SHORT TASK » Below is a listing; write it out exactly and drop any images from it.
** BEGIN AVAILABLE DATA **
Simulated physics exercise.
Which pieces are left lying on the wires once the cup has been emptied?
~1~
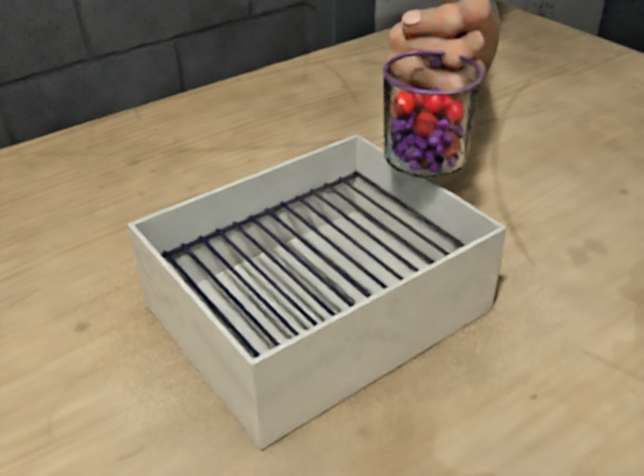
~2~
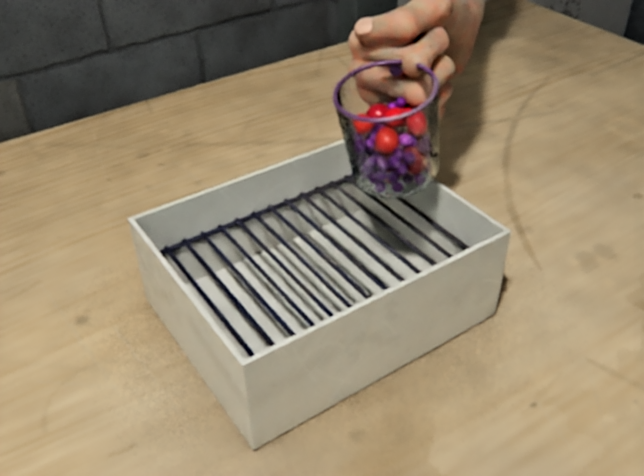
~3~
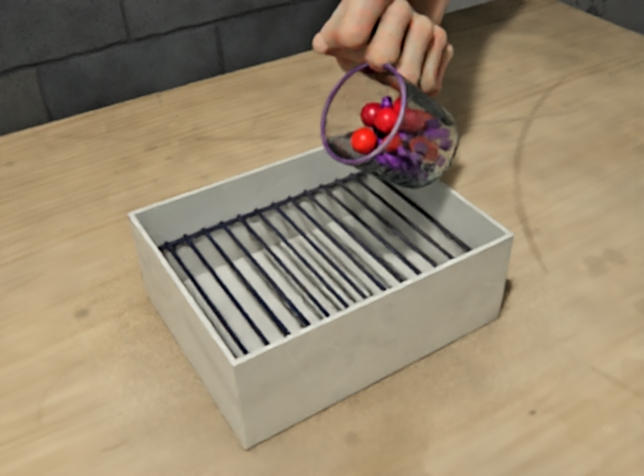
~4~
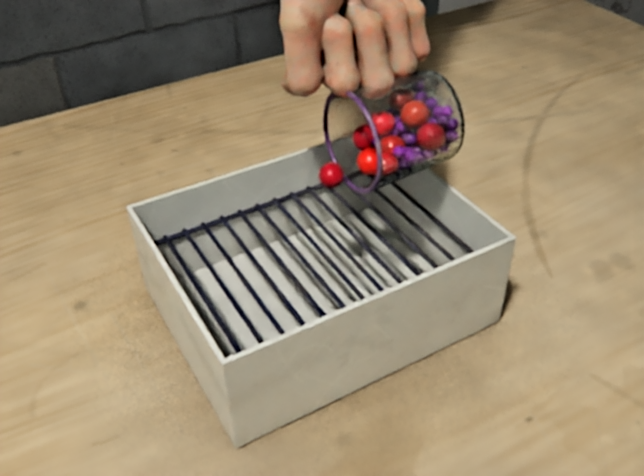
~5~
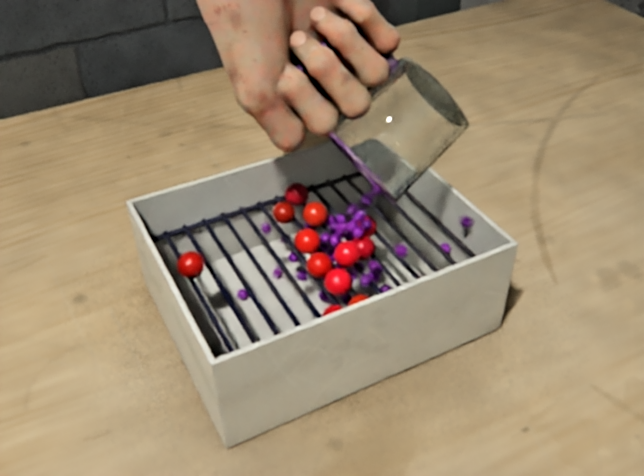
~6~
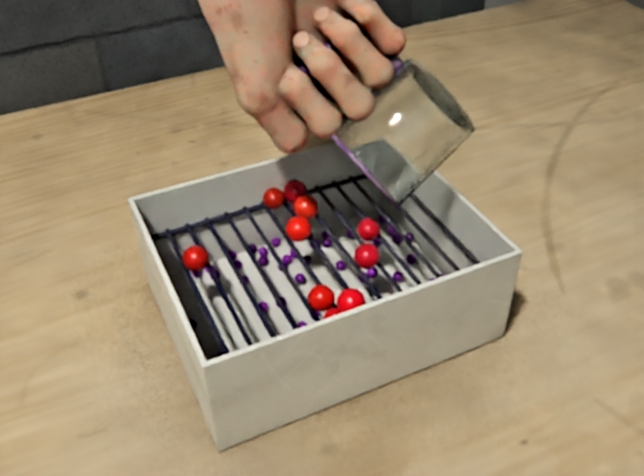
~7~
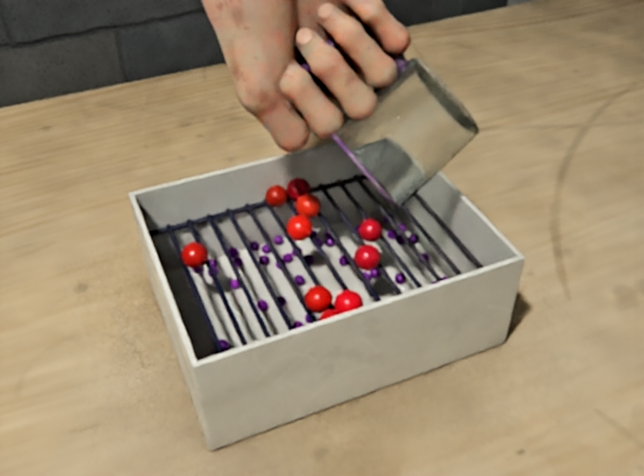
The red balls stay on top of the wires. The smaller purple ones slip through the gaps into the box below.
** END AVAILABLE DATA **
FINAL RESULT »
Simulated physics exercise.
Which pieces are left lying on the wires once the cup has been emptied?
~1~
~2~
~3~
~4~
~5~
~6~
~7~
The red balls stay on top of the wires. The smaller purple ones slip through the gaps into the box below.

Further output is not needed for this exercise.